## What the task requires
Repeat each record exactly as written, and drop any images.

## Information provided
....................

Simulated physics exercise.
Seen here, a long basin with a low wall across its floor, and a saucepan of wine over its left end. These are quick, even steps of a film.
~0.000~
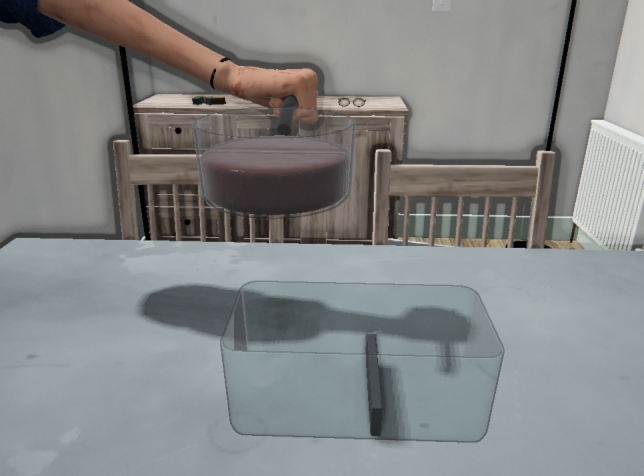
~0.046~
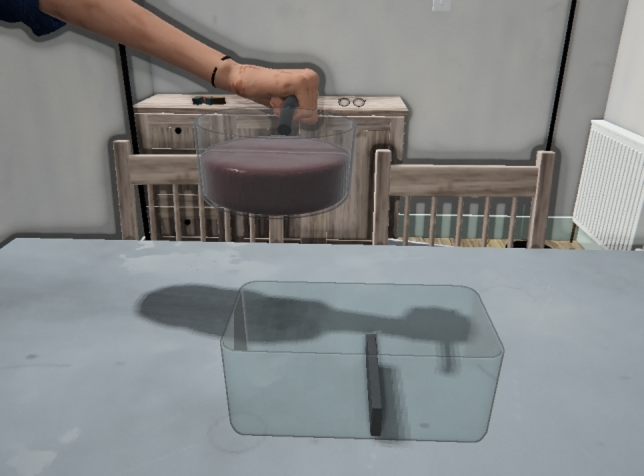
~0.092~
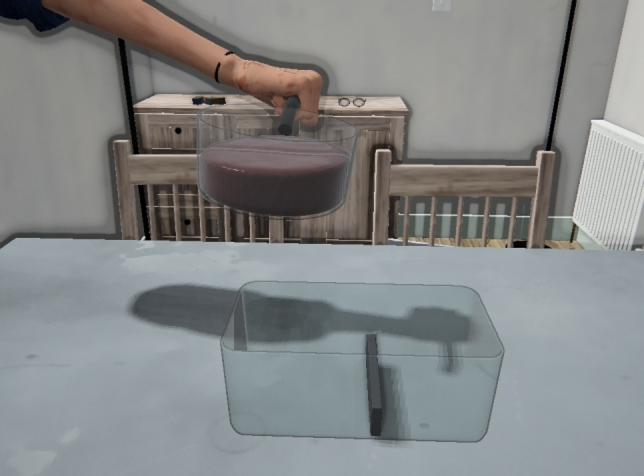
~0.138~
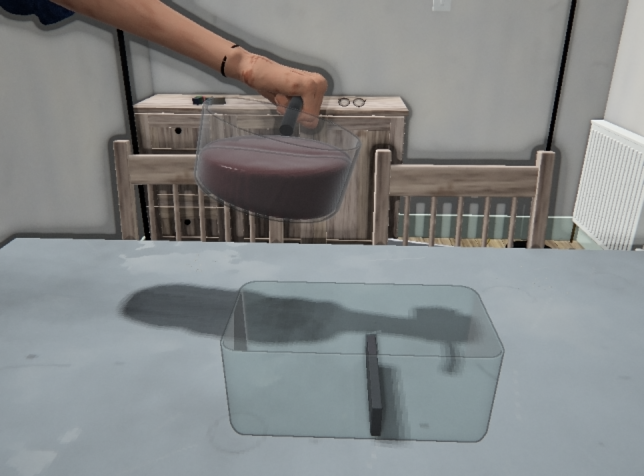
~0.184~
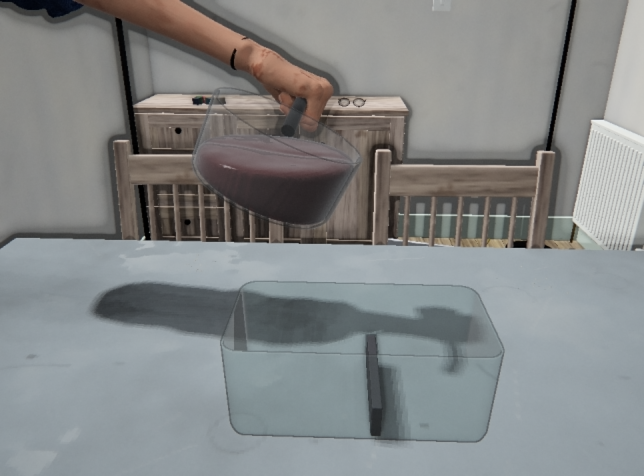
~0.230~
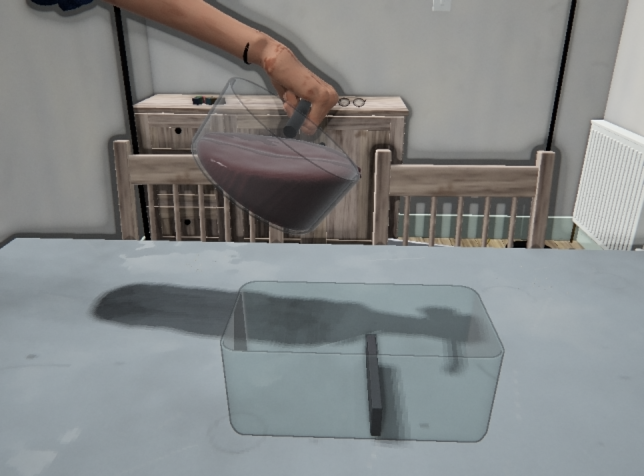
In a grey-walled room with wooden chairs, a cabinet and a white radiator behind, a still camera looks across a pale blue-grey table. A clear rectangular basin with a low dark wall across its floor sits on it, and a hand from the upper left holds a clear saucepan of dark red wine above. The hand tilts the saucepan steadily rightward, lowering its right rim as the wine shifts inside.
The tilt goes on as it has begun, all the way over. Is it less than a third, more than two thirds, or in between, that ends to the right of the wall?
It comes to from a third to two thirds.
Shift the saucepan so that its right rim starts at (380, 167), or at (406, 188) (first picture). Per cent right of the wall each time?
In turn 55 and 70 in a hundred.
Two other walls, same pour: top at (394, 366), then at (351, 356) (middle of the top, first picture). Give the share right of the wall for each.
In turn 30 and 75 in a hundred.
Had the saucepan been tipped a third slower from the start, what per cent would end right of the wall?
Near 60 %.
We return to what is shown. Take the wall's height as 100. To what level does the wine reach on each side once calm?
Some 40 per cent left and 50 right.
A moment on, the saucepan is tipped right over and 22 per cent is still to pour, 0 is left of the wall and 18 right of it.
Next, the saucepan is tipped right over and 5 per cent is still to pour, 27 is left of the wall and 55 right of it.
Then the saucepan is tipped right over and 0 per cent is still to pour, 43 is left of the wall and 47 right of it.
Later the saucepan is tipped right over and 0 per cent is still to pour, 50 is left of the wall and 46 right of it.
At rest 51 per cent lies left of the wall, 45 right of it and 4 outside.
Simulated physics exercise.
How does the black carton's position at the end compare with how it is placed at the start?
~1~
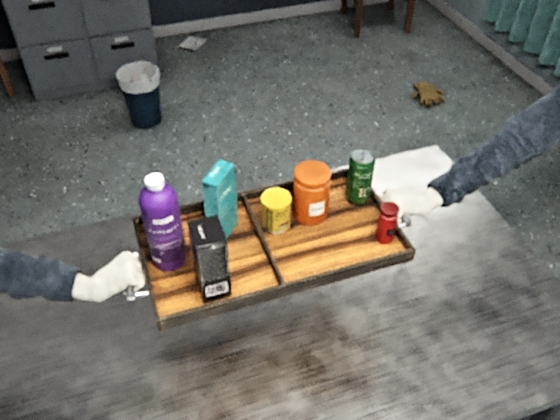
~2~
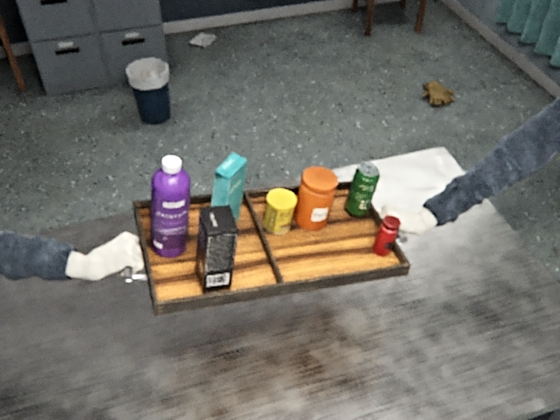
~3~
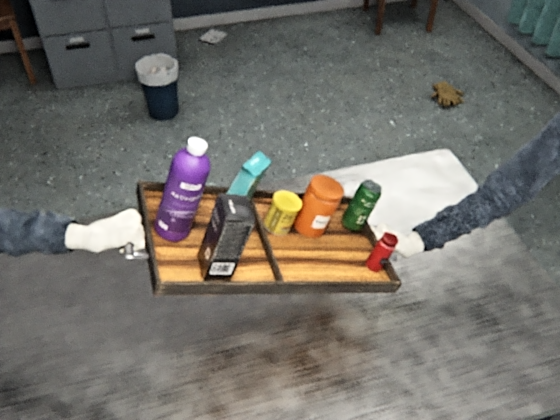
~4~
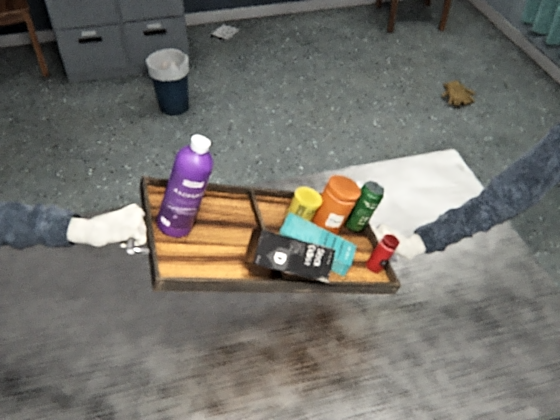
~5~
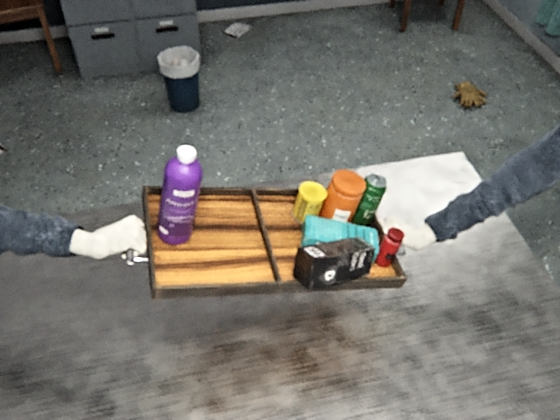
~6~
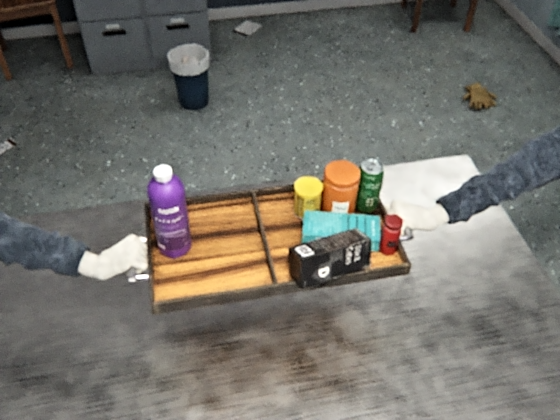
At the start the black carton stands upright on the tray, but at the end it is lying on its side.
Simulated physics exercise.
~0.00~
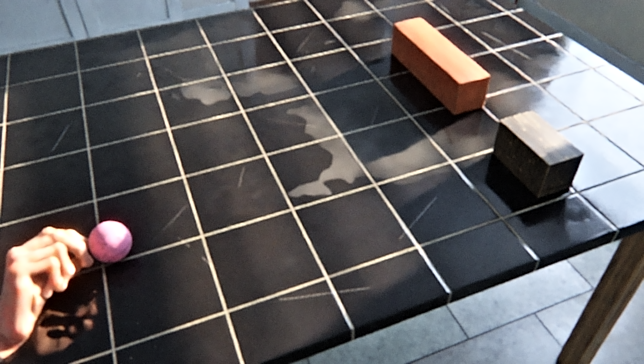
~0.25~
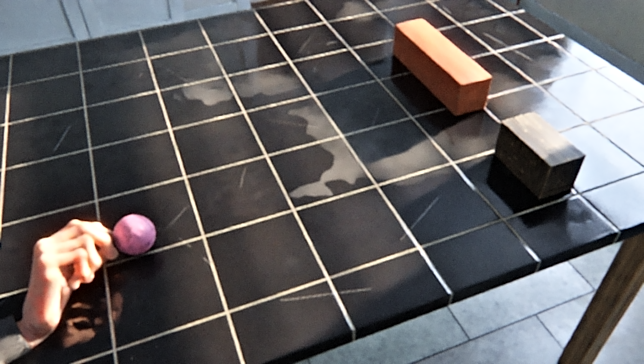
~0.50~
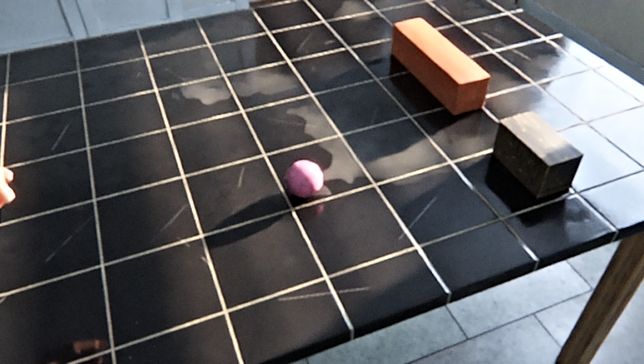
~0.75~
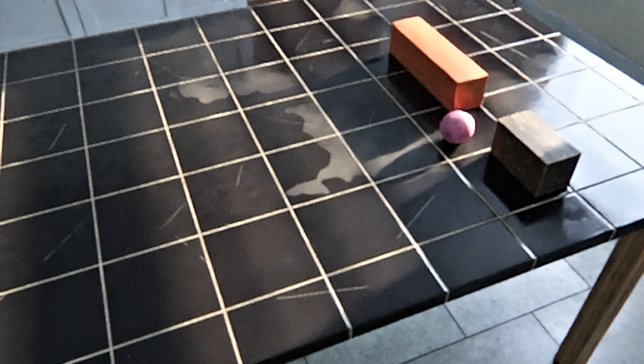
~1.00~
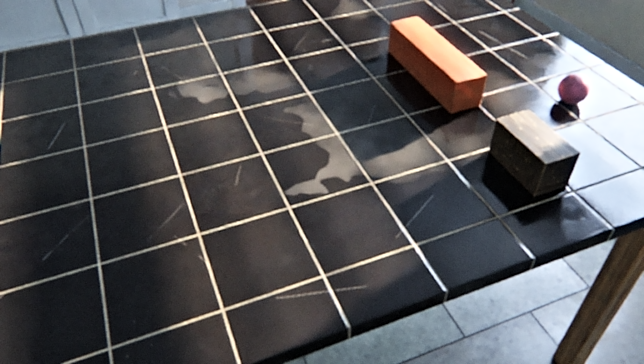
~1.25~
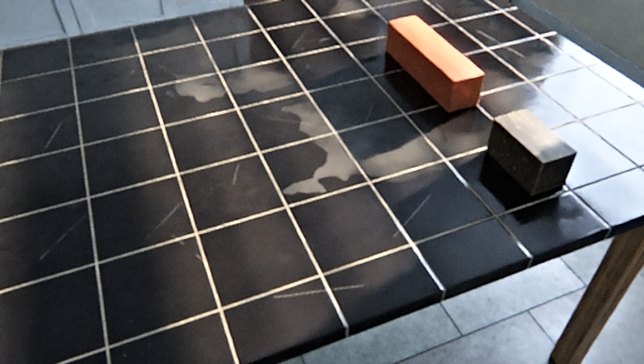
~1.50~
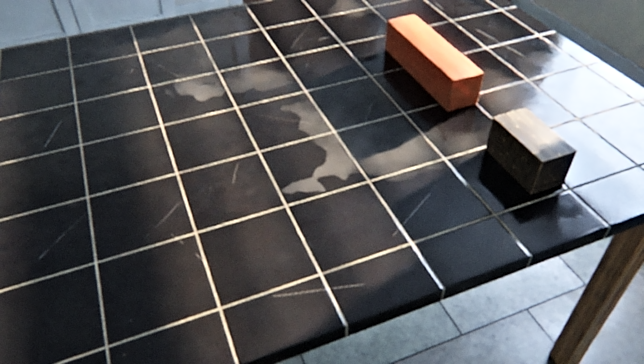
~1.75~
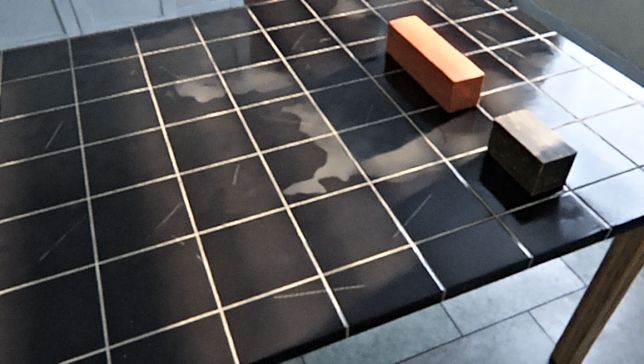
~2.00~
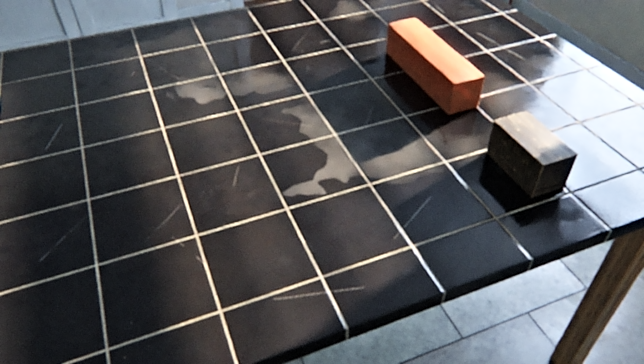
We see a hand release a pink ball across a dark tiled table toward an orange block and a black block. The ball rolls right, passes through the gap between them and goes out of view, leaving both blocks in place.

....................

## Written answer
Simulated physics exercise.
Seen here, a long basin with a low wall across its floor, and a saucepan of wine over its left end. These are quick, even steps of a film.
~0.000~
~0.046~
~0.092~
~0.138~
~0.184~
~0.230~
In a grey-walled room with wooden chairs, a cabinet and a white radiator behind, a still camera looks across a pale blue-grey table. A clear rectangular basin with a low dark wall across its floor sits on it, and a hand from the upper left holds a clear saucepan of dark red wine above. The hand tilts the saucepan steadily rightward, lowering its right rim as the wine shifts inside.
The tilt goes on as it has begun, all the way over. Is it less than a third, more than two thirds, or in between, that ends to the right of the wall?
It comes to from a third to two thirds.
Shift the saucepan so that its right rim starts at (380, 167), or at (406, 188) (first picture). Per cent right of the wall each time?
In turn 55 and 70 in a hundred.
Two other walls, same pour: top at (394, 366), then at (351, 356) (middle of the top, first picture). Give the share right of the wall for each.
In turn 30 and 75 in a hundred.
Had the saucepan been tipped a third slower from the start, what per cent would end right of the wall?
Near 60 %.
We return to what is shown. Take the wall's height as 100. To what level does the wine reach on each side once calm?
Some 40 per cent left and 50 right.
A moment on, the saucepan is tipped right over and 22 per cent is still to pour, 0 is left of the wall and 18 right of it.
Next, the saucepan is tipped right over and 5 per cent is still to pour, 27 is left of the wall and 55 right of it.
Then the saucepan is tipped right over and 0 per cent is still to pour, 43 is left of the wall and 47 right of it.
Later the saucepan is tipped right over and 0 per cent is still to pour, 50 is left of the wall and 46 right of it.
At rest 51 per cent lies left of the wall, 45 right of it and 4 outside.
Simulated physics exercise.
How does the black carton's position at the end compare with how it is placed at the start?
~1~
~2~
~3~
~4~
~5~
~6~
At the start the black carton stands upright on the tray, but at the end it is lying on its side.
Simulated physics exercise.
~0.00~
~0.25~
~0.50~
~0.75~
~1.00~
~1.25~
~1.50~
~1.75~
~2.00~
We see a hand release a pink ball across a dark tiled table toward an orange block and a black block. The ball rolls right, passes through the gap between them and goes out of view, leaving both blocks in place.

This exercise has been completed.